=== GIVEN EXERCISE ===
Restate each line of the listing exactly, without carrying over any pictures.

=== COLLECTED MATERIAL ===
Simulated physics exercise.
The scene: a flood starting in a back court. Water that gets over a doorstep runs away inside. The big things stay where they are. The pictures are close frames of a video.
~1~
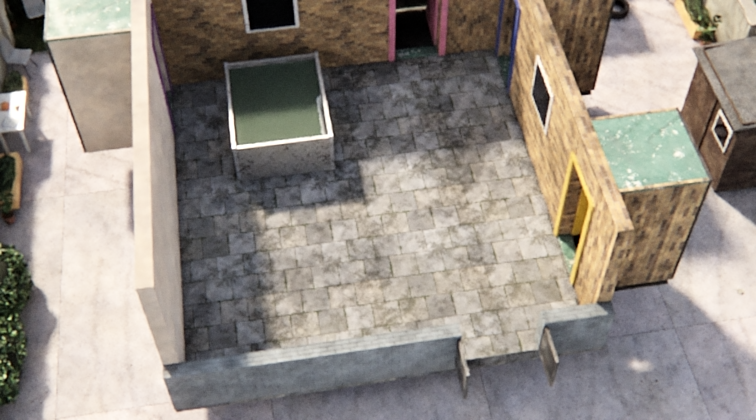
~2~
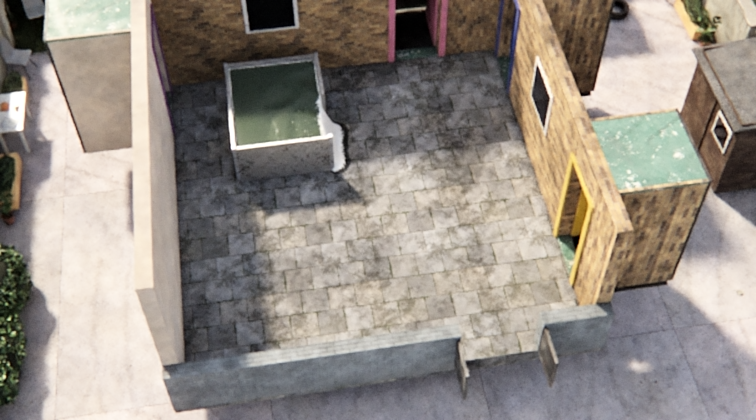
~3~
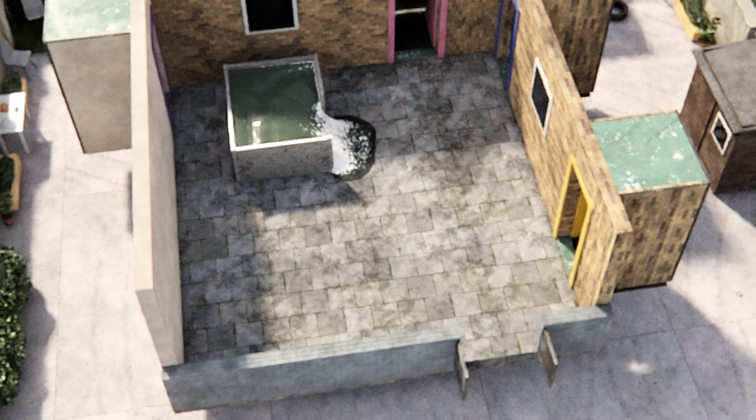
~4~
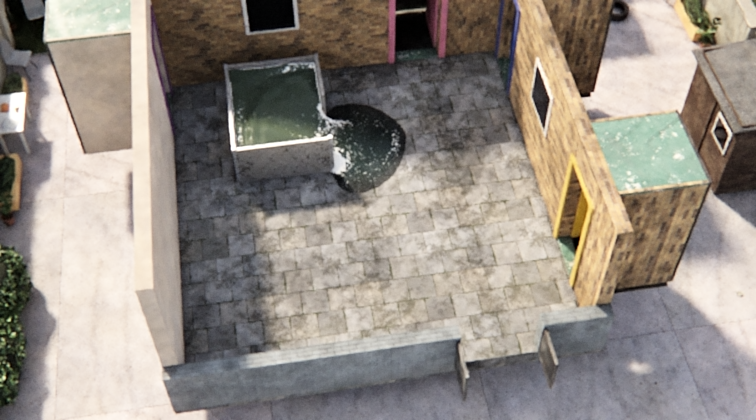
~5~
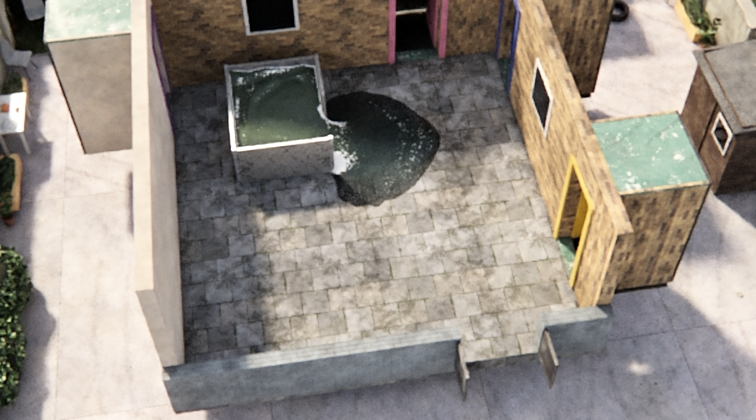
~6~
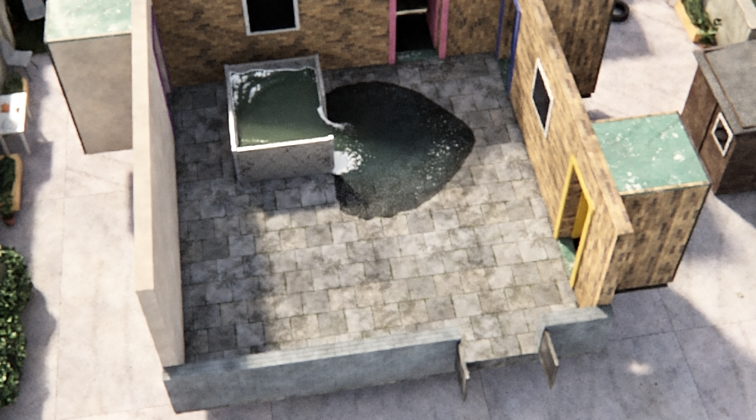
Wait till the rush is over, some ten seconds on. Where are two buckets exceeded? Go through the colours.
The purple door admits no more than that; the yellow door lets in a lot; the pink door lets in a lot; the blue door lets in a lot.
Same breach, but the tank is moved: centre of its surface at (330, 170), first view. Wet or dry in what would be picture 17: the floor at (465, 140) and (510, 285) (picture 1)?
In that order: Flooded, awash.
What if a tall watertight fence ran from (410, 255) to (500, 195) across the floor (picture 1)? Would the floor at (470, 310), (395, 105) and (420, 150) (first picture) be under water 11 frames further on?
In turn: Not flooded, flooded, flooded.
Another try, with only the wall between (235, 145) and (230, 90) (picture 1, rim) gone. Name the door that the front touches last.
I say the yellow one.
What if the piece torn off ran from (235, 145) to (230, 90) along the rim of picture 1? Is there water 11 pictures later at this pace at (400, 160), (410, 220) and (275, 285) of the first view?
One after the other: Dry, dry, wet.
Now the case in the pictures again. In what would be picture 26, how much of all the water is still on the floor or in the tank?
I make it 92 per cent.
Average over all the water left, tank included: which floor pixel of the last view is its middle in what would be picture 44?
Roughly at (422, 186).
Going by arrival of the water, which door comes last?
It is the purple one.
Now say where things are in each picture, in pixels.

=== RIGHT ANSWER ===
Simulated physics exercise.
The scene: a flood starting in a back court. Water that gets over a doorstep runs away inside. The big things stay where they are. The pictures are close frames of a video.
~1~
~2~
~3~
~4~
~5~
~6~
Wait till the rush is over, some ten seconds on. Where are two buckets exceeded? Go through the colours.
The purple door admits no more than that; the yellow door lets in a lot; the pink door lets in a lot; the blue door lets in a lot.
Same breach, but the tank is moved: centre of its surface at (330, 170), first view. Wet or dry in what would be picture 17: the floor at (465, 140) and (510, 285) (picture 1)?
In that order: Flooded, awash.
What if a tall watertight fence ran from (410, 255) to (500, 195) across the floor (picture 1)? Would the floor at (470, 310), (395, 105) and (420, 150) (first picture) be under water 11 frames further on?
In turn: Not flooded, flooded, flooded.
Another try, with only the wall between (235, 145) and (230, 90) (picture 1, rim) gone. Name the door that the front touches last.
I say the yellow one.
What if the piece torn off ran from (235, 145) to (230, 90) along the rim of picture 1? Is there water 11 pictures later at this pace at (400, 160), (410, 220) and (275, 285) of the first view?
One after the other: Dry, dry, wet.
Now the case in the pictures again. In what would be picture 26, how much of all the water is still on the floor or in the tank?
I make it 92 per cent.
Average over all the water left, tank included: which floor pixel of the last view is its middle in what would be picture 44?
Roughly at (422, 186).
Going by arrival of the water, which door comes last?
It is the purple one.
Now say where things are in each picture, in pixels.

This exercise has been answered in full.